Exercise aim » Find the lines holding the string "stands" in the data, then copy all of them.

Supplied material »

==================================================

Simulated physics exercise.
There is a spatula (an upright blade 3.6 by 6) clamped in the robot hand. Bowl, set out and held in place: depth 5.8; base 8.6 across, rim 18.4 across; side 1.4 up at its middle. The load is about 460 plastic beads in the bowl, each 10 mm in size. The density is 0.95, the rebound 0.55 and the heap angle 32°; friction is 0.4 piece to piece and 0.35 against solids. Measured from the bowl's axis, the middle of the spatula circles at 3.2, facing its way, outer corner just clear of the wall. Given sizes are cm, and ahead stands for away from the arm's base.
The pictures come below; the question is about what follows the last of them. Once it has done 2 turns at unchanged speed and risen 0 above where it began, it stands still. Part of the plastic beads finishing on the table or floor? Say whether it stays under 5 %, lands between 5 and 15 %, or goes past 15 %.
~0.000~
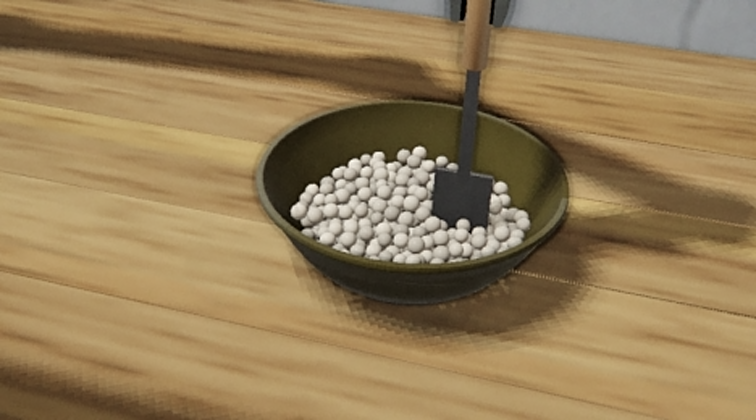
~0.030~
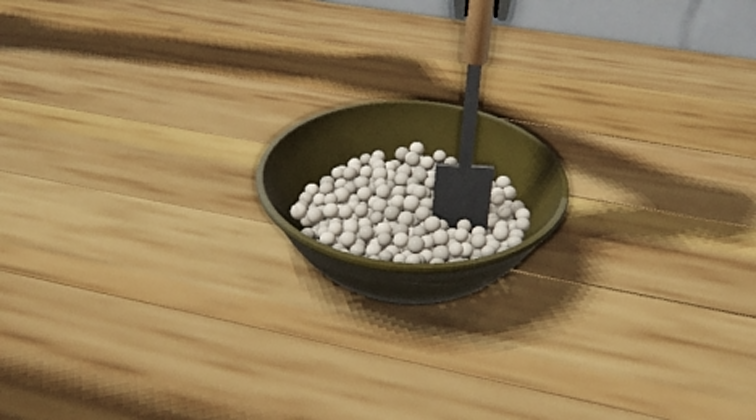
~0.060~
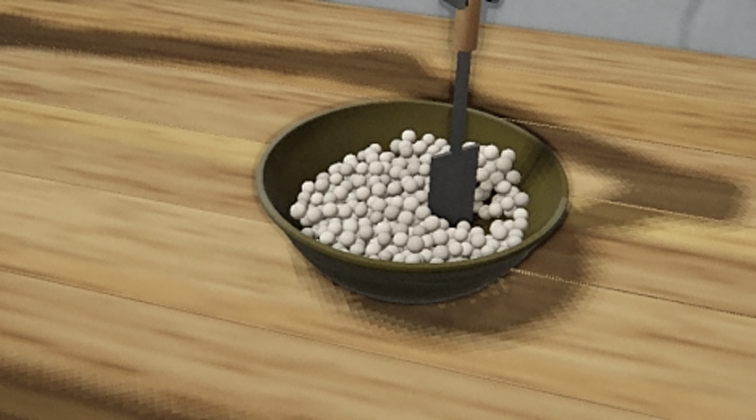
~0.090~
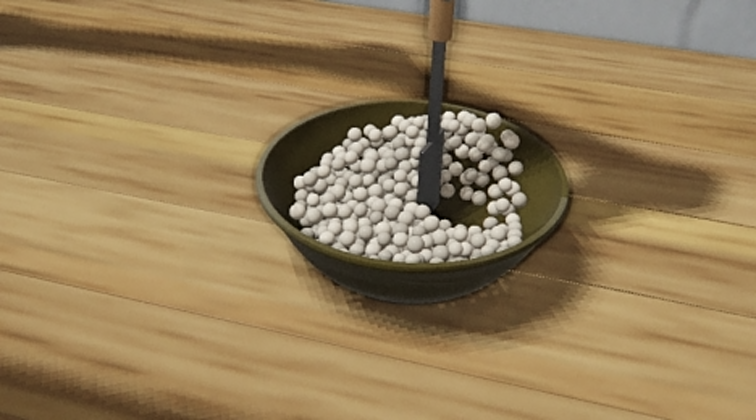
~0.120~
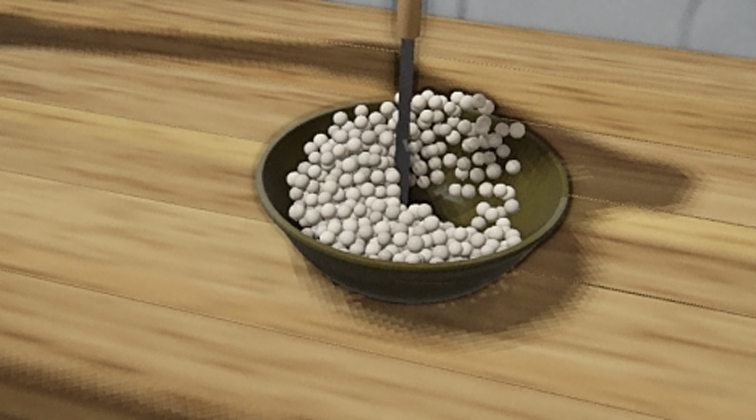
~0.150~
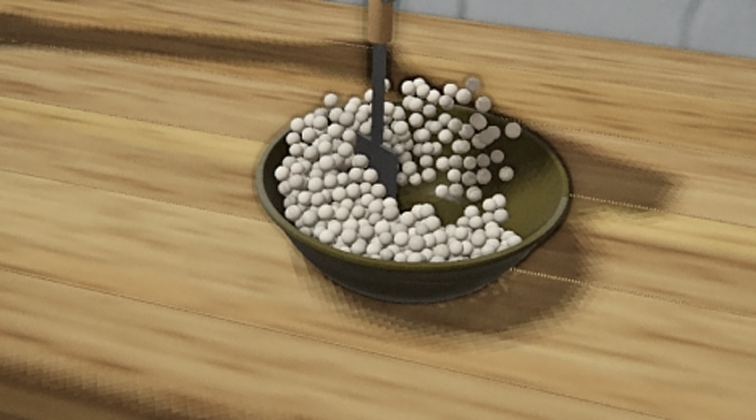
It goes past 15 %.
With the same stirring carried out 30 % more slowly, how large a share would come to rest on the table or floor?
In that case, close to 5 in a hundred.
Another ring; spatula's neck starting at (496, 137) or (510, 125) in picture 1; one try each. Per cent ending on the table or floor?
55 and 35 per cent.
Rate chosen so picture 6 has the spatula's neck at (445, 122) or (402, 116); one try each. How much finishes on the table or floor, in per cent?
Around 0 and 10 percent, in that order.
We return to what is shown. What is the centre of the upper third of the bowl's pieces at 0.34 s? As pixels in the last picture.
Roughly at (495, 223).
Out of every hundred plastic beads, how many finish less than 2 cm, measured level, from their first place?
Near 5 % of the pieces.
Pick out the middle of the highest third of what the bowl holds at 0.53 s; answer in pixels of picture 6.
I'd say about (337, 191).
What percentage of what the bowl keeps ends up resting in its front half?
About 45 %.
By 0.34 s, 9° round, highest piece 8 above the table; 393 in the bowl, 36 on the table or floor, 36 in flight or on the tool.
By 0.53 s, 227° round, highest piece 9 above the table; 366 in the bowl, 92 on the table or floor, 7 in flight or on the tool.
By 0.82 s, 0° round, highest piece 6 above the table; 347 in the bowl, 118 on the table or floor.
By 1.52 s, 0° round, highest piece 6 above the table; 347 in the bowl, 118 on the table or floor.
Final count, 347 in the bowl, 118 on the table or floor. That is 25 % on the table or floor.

==================================================

Solved exercise »
There is a spatula (an upright blade 3.6 by 6) clamped in the robot hand. Bowl, set out and held in place: depth 5.8; base 8.6 across, rim 18.4 across; side 1.4 up at its middle. The load is about 460 plastic beads in the bowl, each 10 mm in size. The density is 0.95, the rebound 0.55 and the heap angle 32°; friction is 0.4 piece to piece and 0.35 against solids. Measured from the bowl's axis, the middle of the spatula circles at 3.2, facing its way, outer corner just clear of the wall. Given sizes are cm, and ahead stands for away from the arm's base.
The pictures come below; the question is about what follows the last of them. Once it has done 2 turns at unchanged speed and risen 0 above where it began, it stands still. Part of the plastic beads finishing on the table or floor? Say whether it stays under 5 %, lands between 5 and 15 %, or goes past 15 %.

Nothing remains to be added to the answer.